> [DESCRIPTION OF THE TASK]: In this exercise, return the whole listing exactly, excluding any images.

[BEGIN]

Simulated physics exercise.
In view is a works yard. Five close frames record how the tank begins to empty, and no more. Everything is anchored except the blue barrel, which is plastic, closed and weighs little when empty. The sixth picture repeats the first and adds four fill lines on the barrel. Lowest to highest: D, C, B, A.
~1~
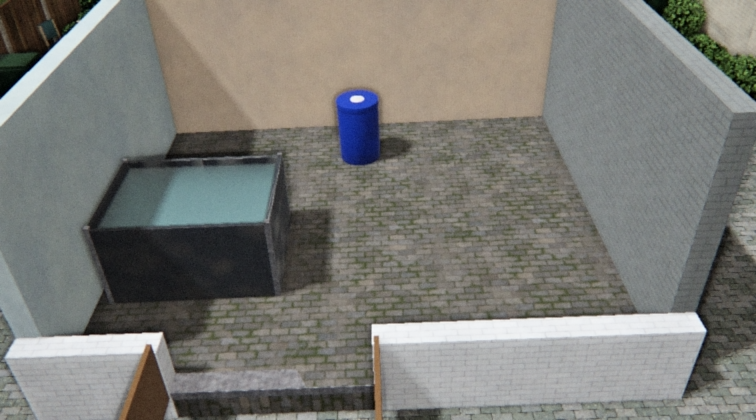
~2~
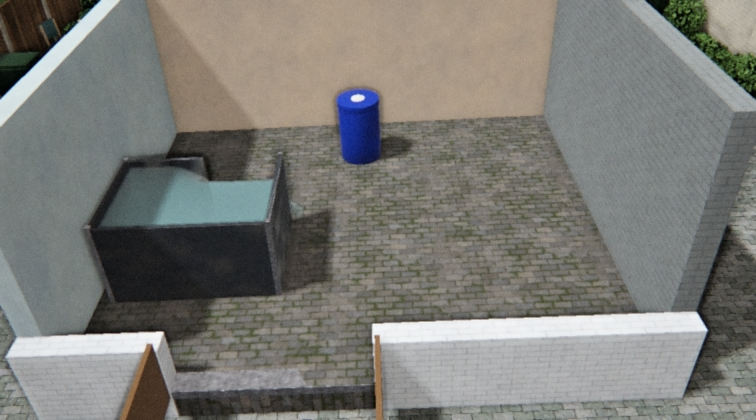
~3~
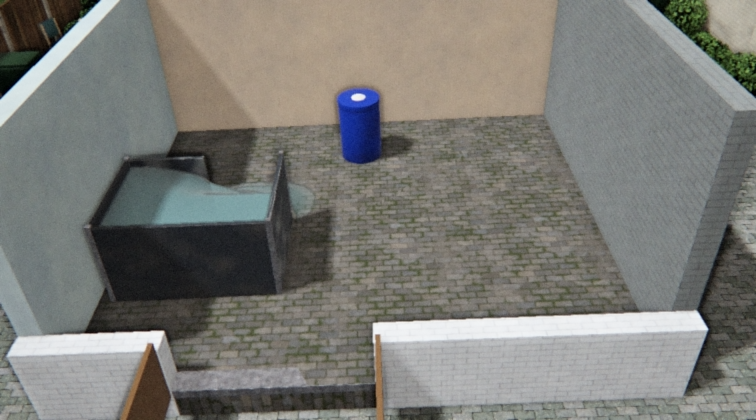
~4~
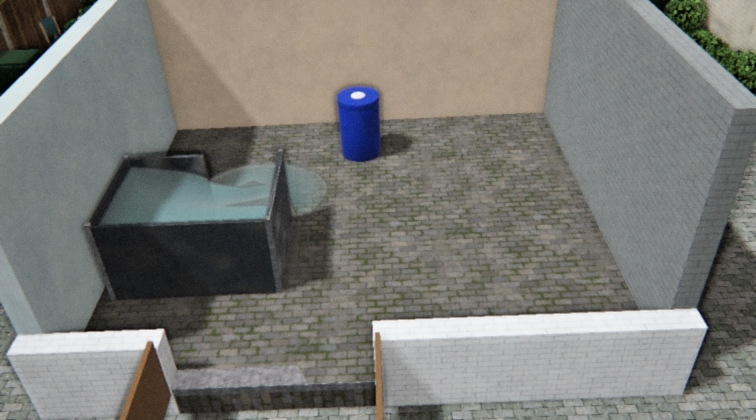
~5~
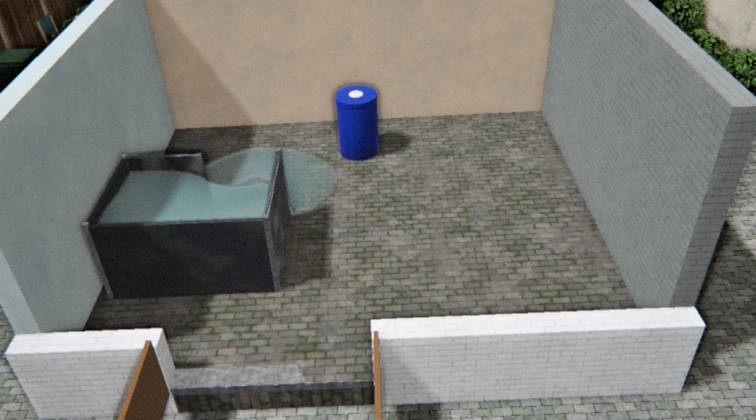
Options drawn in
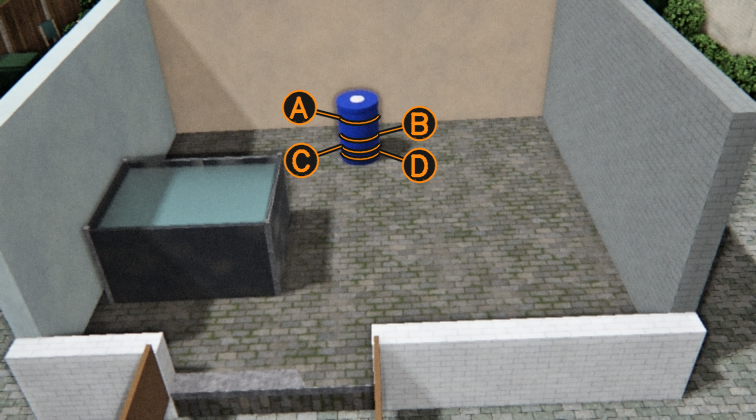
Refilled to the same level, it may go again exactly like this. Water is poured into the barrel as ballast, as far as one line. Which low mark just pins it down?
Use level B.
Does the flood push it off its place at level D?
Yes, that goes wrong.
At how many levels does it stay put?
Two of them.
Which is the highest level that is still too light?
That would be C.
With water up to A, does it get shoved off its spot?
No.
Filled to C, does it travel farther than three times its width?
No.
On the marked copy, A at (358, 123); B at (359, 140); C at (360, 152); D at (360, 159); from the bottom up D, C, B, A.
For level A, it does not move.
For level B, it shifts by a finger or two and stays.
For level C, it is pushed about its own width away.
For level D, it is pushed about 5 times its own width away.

[END]

> [EXERCISE RESPONSE]:
Simulated physics exercise.
In view is a works yard. Five close frames record how the tank begins to empty, and no more. Everything is anchored except the blue barrel, which is plastic, closed and weighs little when empty. The sixth picture repeats the first and adds four fill lines on the barrel. Lowest to highest: D, C, B, A.
~1~
~2~
~3~
~4~
~5~
Options drawn in
Refilled to the same level, it may go again exactly like this. Water is poured into the barrel as ballast, as far as one line. Which low mark just pins it down?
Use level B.
Does the flood push it off its place at level D?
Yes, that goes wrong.
At how many levels does it stay put?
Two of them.
Which is the highest level that is still too light?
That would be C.
With water up to A, does it get shoved off its spot?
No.
Filled to C, does it travel farther than three times its width?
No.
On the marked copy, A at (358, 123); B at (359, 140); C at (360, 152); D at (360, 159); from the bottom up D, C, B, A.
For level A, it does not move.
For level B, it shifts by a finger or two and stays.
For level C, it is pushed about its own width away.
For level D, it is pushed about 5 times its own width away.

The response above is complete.